** BEGIN **

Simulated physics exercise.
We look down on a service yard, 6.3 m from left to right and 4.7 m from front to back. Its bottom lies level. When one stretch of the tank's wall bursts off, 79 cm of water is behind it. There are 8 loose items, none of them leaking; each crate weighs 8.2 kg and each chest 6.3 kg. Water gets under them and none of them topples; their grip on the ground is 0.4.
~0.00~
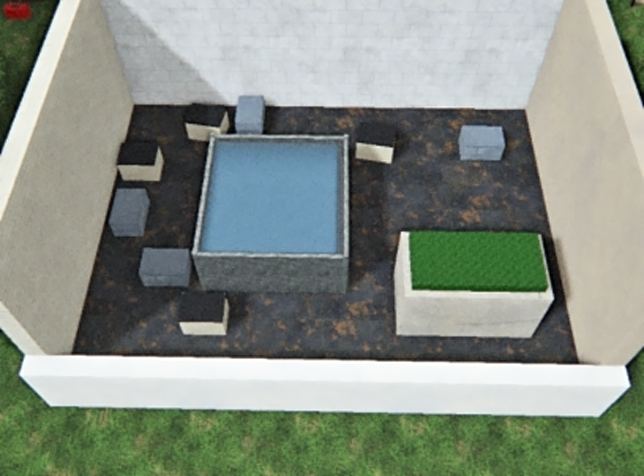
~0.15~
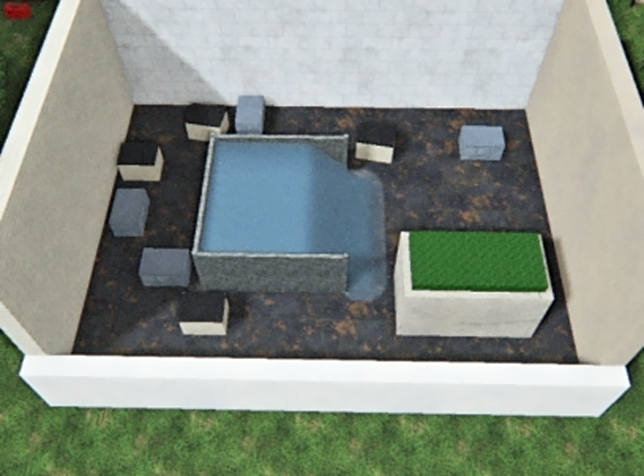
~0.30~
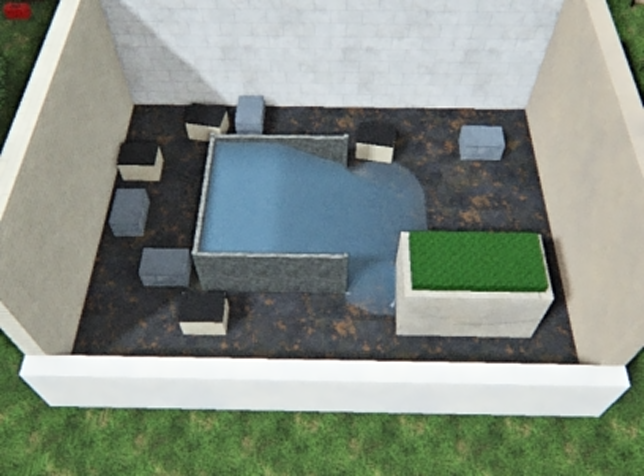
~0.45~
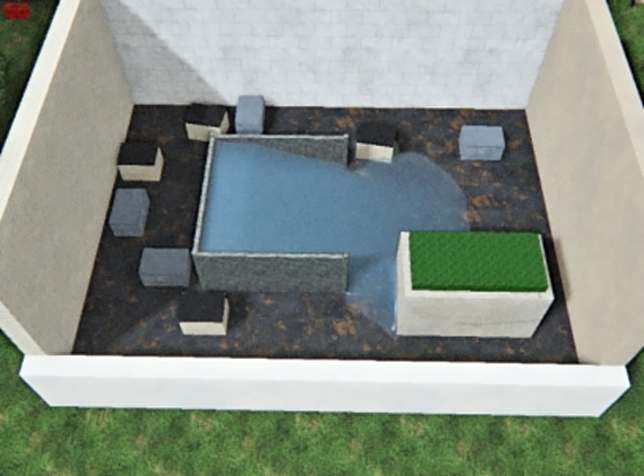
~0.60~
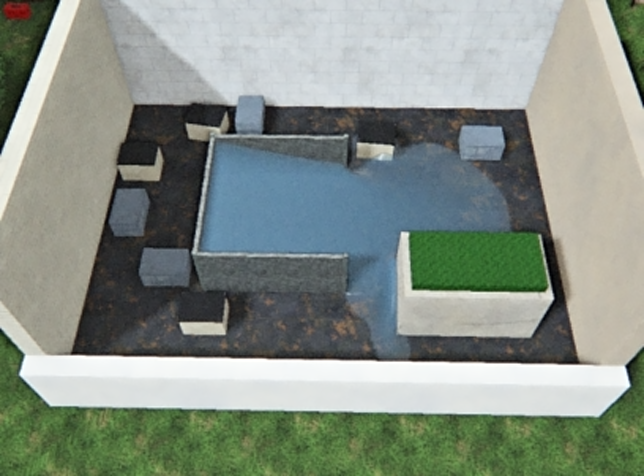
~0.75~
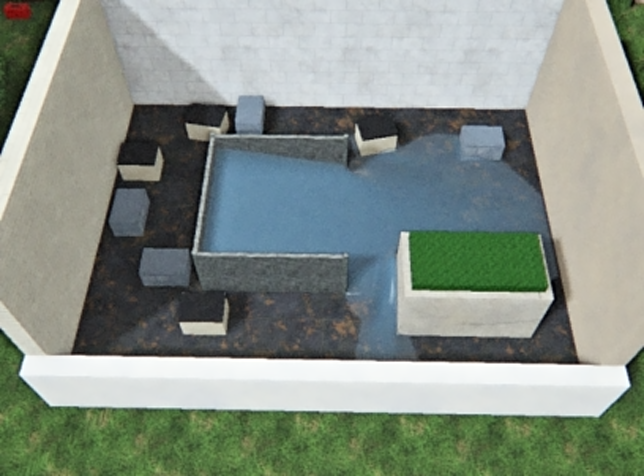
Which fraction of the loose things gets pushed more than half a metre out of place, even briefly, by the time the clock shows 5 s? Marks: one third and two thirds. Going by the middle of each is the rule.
From a third up to two thirds.
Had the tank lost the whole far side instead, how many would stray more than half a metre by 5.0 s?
Count: 8.
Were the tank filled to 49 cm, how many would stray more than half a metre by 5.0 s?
Then 3.
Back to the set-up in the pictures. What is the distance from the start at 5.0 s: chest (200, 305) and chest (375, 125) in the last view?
Distances: 140 cm; 300 cm.
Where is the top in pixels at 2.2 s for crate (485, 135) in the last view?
It would be close to (496, 85) by then.
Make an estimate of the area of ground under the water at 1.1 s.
Somewhere about 13 m2, give or take.
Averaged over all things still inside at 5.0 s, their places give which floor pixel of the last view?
The centre is close to (151, 185).
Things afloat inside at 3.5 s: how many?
By my count, 1.
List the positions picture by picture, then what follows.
In the first frame, a chest at (377, 133), on the bottom; a crate at (483, 136), on the bottom; 3.4 m2 under water; 0 of 8 have shifted.
In the second frame, a chest at (377, 133), on the bottom; a crate at (483, 136) rests on the ground; water covers 4.6 m2; 0 of 8 have shifted.
In the third frame, a chest at (377, 133), on the bottom; a crate at (483, 136), on the bottom; water covers 6.0 m2; 0 of 8 have shifted.
In the fourth frame, a chest at (377, 133) rests on the ground; a crate at (483, 136) rests on the ground; water covers 7.3 m2; 0 of 8 have shifted.
In the fifth frame, a chest at (377, 132), on the bottom; a crate at (483, 136), on the bottom; 8.9 m2 under water; 0 of 8 have shifted.
In the sixth frame, a chest at (377, 127), on the bottom, 14 cm from its start; a crate at (483, 136), on the bottom; 10.6 m2 under water; 1 of 8 have shifted.
After 1.1 s 0 of 8 are over 50 cm from their spots; 0 afloat.
After 2.2 s 1 of 8 are over 50 cm from their spots; 1 afloat.
After 3.5 s 3 of 8 are over 50 cm from their spots; 1 afloat.
After 5.0 s 5 of 8 are over 50 cm from their spots, and 5 have been at some point; 6 afloat.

** END **

Instructions for the task:
All of the material above is to be copied exactly, except for its images.

Exercise answer:
Simulated physics exercise.
We look down on a service yard, 6.3 m from left to right and 4.7 m from front to back. Its bottom lies level. When one stretch of the tank's wall bursts off, 79 cm of water is behind it. There are 8 loose items, none of them leaking; each crate weighs 8.2 kg and each chest 6.3 kg. Water gets under them and none of them topples; their grip on the ground is 0.4.
~0.00~
~0.15~
~0.30~
~0.45~
~0.60~
~0.75~
Which fraction of the loose things gets pushed more than half a metre out of place, even briefly, by the time the clock shows 5 s? Marks: one third and two thirds. Going by the middle of each is the rule.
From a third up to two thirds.
Had the tank lost the whole far side instead, how many would stray more than half a metre by 5.0 s?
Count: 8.
Were the tank filled to 49 cm, how many would stray more than half a metre by 5.0 s?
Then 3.
Back to the set-up in the pictures. What is the distance from the start at 5.0 s: chest (200, 305) and chest (375, 125) in the last view?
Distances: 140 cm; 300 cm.
Where is the top in pixels at 2.2 s for crate (485, 135) in the last view?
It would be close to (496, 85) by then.
Make an estimate of the area of ground under the water at 1.1 s.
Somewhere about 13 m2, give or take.
Averaged over all things still inside at 5.0 s, their places give which floor pixel of the last view?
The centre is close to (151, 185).
Things afloat inside at 3.5 s: how many?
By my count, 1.
List the positions picture by picture, then what follows.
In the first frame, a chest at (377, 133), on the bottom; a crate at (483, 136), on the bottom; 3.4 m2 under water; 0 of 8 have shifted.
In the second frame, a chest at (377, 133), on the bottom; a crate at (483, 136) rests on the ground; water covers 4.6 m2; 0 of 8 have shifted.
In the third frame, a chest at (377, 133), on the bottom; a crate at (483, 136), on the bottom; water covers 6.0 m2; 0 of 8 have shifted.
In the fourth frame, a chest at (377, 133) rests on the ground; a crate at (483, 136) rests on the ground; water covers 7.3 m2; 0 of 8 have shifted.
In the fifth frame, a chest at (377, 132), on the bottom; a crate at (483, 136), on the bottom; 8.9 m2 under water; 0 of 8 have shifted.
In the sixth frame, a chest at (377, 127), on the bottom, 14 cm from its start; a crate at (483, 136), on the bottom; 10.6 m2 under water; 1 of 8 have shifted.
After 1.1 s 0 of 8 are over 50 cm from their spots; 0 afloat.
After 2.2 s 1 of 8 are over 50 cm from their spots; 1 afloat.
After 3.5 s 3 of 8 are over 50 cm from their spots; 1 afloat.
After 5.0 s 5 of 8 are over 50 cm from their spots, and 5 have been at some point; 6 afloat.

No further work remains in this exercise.